| Provided data |
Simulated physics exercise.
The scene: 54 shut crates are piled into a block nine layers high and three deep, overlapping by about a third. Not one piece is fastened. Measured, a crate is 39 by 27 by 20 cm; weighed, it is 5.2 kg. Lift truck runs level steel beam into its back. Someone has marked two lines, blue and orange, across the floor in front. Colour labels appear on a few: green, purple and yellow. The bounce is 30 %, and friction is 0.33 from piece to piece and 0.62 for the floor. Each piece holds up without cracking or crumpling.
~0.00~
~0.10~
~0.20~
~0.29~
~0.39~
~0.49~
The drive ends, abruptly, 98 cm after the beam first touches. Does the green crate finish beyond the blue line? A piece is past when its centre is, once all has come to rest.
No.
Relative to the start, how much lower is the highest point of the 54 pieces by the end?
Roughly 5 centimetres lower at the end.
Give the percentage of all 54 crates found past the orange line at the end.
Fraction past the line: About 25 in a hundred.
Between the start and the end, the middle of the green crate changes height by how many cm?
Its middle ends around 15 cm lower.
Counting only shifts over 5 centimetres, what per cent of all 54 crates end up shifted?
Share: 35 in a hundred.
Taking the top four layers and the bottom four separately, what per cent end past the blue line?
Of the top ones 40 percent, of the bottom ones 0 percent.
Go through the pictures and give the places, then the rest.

| Exercise directions |
From the line containing "The scene: 54" through the closing line of the material above, return every line exactly and omit all others.

| Exercise solution |
The scene: 54 shut crates are piled into a block nine layers high and three deep, overlapping by about a third. Not one piece is fastened. Measured, a crate is 39 by 27 by 20 cm; weighed, it is 5.2 kg. Lift truck runs level steel beam into its back. Someone has marked two lines, blue and orange, across the floor in front. Colour labels appear on a few: green, purple and yellow. The bounce is 30 %, and friction is 0.33 from piece to piece and 0.62 for the floor. Each piece holds up without cracking or crumpling.
~0.00~
~0.10~
~0.20~
~0.29~
~0.39~
~0.49~
The drive ends, abruptly, 98 cm after the beam first touches. Does the green crate finish beyond the blue line? A piece is past when its centre is, once all has come to rest.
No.
Relative to the start, how much lower is the highest point of the 54 pieces by the end?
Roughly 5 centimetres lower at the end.
Give the percentage of all 54 crates found past the orange line at the end.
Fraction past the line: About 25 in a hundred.
Between the start and the end, the middle of the green crate changes height by how many cm?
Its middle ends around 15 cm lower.
Counting only shifts over 5 centimetres, what per cent of all 54 crates end up shifted?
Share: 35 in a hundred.
Taking the top four layers and the bottom four separately, what per cent end past the blue line?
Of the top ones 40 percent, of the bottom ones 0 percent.
Go through the pictures and give the places, then the rest.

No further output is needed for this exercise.